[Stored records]
────────────────────

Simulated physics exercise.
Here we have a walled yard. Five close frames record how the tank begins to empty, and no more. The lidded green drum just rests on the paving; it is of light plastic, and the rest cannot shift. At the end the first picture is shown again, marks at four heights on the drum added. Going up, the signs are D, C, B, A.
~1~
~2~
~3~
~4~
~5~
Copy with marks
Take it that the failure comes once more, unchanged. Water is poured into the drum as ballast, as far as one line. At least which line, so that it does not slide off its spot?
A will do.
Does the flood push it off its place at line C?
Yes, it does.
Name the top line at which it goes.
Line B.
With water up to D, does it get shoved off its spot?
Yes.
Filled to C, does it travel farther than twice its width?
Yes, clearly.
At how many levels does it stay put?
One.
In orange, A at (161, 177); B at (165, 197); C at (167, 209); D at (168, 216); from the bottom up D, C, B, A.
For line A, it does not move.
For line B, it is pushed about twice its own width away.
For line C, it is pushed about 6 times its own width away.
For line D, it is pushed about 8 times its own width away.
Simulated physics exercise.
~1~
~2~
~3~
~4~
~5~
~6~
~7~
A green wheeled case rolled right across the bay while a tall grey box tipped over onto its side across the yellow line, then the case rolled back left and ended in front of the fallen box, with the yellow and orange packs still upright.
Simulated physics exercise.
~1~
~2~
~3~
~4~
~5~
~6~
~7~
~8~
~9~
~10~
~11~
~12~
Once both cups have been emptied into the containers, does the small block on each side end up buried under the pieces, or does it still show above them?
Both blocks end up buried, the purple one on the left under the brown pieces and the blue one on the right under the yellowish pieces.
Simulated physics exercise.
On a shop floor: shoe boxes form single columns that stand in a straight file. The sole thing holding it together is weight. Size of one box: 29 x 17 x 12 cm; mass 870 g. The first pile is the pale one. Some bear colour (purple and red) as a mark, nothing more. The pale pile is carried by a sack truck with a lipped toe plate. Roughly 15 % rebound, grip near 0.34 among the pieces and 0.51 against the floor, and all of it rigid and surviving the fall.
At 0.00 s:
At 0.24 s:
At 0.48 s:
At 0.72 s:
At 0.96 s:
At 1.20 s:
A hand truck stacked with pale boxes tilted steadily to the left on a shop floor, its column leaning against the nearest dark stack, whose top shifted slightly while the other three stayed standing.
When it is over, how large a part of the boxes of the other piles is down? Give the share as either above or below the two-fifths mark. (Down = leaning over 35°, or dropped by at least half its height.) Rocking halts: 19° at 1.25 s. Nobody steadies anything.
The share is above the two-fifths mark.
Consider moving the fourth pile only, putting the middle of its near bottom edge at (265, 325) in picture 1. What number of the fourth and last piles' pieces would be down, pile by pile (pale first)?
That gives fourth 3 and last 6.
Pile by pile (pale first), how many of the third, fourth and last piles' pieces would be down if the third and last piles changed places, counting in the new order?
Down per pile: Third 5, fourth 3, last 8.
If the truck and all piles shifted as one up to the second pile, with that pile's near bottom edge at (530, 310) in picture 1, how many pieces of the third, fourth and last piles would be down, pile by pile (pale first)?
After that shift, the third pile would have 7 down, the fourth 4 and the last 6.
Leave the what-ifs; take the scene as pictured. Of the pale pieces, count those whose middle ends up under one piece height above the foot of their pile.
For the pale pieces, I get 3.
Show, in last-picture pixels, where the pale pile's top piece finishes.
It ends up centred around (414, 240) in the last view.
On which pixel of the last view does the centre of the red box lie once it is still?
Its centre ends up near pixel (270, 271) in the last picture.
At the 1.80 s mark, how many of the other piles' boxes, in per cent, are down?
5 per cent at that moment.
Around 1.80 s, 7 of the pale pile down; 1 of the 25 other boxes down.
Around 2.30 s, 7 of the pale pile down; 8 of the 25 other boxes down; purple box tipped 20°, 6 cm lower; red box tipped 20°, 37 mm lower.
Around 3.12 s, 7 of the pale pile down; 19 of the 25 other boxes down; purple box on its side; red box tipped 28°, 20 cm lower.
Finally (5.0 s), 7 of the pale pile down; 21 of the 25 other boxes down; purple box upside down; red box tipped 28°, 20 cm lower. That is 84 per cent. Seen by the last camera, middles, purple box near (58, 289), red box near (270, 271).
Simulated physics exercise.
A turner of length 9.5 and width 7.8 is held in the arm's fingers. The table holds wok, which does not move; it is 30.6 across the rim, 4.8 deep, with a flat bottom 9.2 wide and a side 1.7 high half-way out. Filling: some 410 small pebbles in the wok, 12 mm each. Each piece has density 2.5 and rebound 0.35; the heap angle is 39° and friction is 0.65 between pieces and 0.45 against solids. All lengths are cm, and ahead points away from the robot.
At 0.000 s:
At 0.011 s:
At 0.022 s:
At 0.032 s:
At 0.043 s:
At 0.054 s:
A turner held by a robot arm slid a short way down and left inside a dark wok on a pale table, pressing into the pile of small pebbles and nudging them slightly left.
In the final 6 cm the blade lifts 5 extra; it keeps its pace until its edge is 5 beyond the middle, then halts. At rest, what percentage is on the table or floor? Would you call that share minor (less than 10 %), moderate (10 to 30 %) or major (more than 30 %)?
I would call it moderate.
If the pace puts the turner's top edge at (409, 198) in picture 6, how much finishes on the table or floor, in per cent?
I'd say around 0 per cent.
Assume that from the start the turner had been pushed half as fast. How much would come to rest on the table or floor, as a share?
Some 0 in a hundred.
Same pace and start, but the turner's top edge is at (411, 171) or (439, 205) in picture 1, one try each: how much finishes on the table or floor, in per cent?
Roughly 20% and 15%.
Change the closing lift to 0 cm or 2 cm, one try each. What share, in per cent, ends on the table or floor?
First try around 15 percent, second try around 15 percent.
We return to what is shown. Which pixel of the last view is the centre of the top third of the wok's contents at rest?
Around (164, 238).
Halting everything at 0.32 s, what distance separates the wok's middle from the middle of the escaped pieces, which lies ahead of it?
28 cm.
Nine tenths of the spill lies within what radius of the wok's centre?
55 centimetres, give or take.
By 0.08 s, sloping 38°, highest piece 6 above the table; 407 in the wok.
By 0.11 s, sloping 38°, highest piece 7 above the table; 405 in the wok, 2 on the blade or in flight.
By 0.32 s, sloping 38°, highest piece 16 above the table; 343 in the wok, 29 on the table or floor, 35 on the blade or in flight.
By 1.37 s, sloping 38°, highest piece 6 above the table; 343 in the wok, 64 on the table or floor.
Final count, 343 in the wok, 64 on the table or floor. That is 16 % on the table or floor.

────────────────────

TO BE DONE -> Each of the records should be retyped exactly.

COMPLETED TASK ->
Simulated physics exercise.
Here we have a walled yard. Five close frames record how the tank begins to empty, and no more. The lidded green drum just rests on the paving; it is of light plastic, and the rest cannot shift. At the end the first picture is shown again, marks at four heights on the drum added. Going up, the signs are D, C, B, A.
~1~
~2~
~3~
~4~
~5~
Copy with marks
Take it that the failure comes once more, unchanged. Water is poured into the drum as ballast, as far as one line. At least which line, so that it does not slide off its spot?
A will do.
Does the flood push it off its place at line C?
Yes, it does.
Name the top line at which it goes.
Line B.
With water up to D, does it get shoved off its spot?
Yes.
Filled to C, does it travel farther than twice its width?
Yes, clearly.
At how many levels does it stay put?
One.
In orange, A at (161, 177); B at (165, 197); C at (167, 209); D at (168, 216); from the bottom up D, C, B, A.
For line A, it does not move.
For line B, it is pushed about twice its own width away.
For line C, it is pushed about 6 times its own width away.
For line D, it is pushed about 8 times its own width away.
Simulated physics exercise.
~1~
~2~
~3~
~4~
~5~
~6~
~7~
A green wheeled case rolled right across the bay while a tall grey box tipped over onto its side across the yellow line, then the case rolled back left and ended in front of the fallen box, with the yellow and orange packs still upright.
Simulated physics exercise.
~1~
~2~
~3~
~4~
~5~
~6~
~7~
~8~
~9~
~10~
~11~
~12~
Once both cups have been emptied into the containers, does the small block on each side end up buried under the pieces, or does it still show above them?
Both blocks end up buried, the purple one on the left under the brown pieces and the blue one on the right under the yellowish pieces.
Simulated physics exercise.
On a shop floor: shoe boxes form single columns that stand in a straight file. The sole thing holding it together is weight. Size of one box: 29 x 17 x 12 cm; mass 870 g. The first pile is the pale one. Some bear colour (purple and red) as a mark, nothing more. The pale pile is carried by a sack truck with a lipped toe plate. Roughly 15 % rebound, grip near 0.34 among the pieces and 0.51 against the floor, and all of it rigid and surviving the fall.
At 0.00 s:
At 0.24 s:
At 0.48 s:
At 0.72 s:
At 0.96 s:
At 1.20 s:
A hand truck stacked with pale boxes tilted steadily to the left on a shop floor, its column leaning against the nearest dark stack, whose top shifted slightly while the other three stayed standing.
When it is over, how large a part of the boxes of the other piles is down? Give the share as either above or below the two-fifths mark. (Down = leaning over 35°, or dropped by at least half its height.) Rocking halts: 19° at 1.25 s. Nobody steadies anything.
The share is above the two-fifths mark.
Consider moving the fourth pile only, putting the middle of its near bottom edge at (265, 325) in picture 1. What number of the fourth and last piles' pieces would be down, pile by pile (pale first)?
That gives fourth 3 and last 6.
Pile by pile (pale first), how many of the third, fourth and last piles' pieces would be down if the third and last piles changed places, counting in the new order?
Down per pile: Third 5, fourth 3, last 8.
If the truck and all piles shifted as one up to the second pile, with that pile's near bottom edge at (530, 310) in picture 1, how many pieces of the third, fourth and last piles would be down, pile by pile (pale first)?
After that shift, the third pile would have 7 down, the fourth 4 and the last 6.
Leave the what-ifs; take the scene as pictured. Of the pale pieces, count those whose middle ends up under one piece height above the foot of their pile.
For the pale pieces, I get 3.
Show, in last-picture pixels, where the pale pile's top piece finishes.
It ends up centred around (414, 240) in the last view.
On which pixel of the last view does the centre of the red box lie once it is still?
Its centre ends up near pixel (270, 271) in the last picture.
At the 1.80 s mark, how many of the other piles' boxes, in per cent, are down?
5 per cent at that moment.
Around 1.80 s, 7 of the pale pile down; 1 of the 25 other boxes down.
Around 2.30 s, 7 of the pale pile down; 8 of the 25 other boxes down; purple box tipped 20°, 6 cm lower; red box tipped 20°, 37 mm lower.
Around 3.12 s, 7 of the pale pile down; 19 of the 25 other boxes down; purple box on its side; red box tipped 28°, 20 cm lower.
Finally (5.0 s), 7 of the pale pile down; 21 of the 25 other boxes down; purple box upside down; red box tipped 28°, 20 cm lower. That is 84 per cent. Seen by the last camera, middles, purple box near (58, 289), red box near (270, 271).
Simulated physics exercise.
A turner of length 9.5 and width 7.8 is held in the arm's fingers. The table holds wok, which does not move; it is 30.6 across the rim, 4.8 deep, with a flat bottom 9.2 wide and a side 1.7 high half-way out. Filling: some 410 small pebbles in the wok, 12 mm each. Each piece has density 2.5 and rebound 0.35; the heap angle is 39° and friction is 0.65 between pieces and 0.45 against solids. All lengths are cm, and ahead points away from the robot.
At 0.000 s:
At 0.011 s:
At 0.022 s:
At 0.032 s:
At 0.043 s:
At 0.054 s:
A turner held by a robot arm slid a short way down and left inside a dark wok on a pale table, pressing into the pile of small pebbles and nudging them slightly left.
In the final 6 cm the blade lifts 5 extra; it keeps its pace until its edge is 5 beyond the middle, then halts. At rest, what percentage is on the table or floor? Would you call that share minor (less than 10 %), moderate (10 to 30 %) or major (more than 30 %)?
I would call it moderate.
If the pace puts the turner's top edge at (409, 198) in picture 6, how much finishes on the table or floor, in per cent?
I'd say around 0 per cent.
Assume that from the start the turner had been pushed half as fast. How much would come to rest on the table or floor, as a share?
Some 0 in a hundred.
Same pace and start, but the turner's top edge is at (411, 171) or (439, 205) in picture 1, one try each: how much finishes on the table or floor, in per cent?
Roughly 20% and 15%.
Change the closing lift to 0 cm or 2 cm, one try each. What share, in per cent, ends on the table or floor?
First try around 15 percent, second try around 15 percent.
We return to what is shown. Which pixel of the last view is the centre of the top third of the wok's contents at rest?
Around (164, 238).
Halting everything at 0.32 s, what distance separates the wok's middle from the middle of the escaped pieces, which lies ahead of it?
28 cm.
Nine tenths of the spill lies within what radius of the wok's centre?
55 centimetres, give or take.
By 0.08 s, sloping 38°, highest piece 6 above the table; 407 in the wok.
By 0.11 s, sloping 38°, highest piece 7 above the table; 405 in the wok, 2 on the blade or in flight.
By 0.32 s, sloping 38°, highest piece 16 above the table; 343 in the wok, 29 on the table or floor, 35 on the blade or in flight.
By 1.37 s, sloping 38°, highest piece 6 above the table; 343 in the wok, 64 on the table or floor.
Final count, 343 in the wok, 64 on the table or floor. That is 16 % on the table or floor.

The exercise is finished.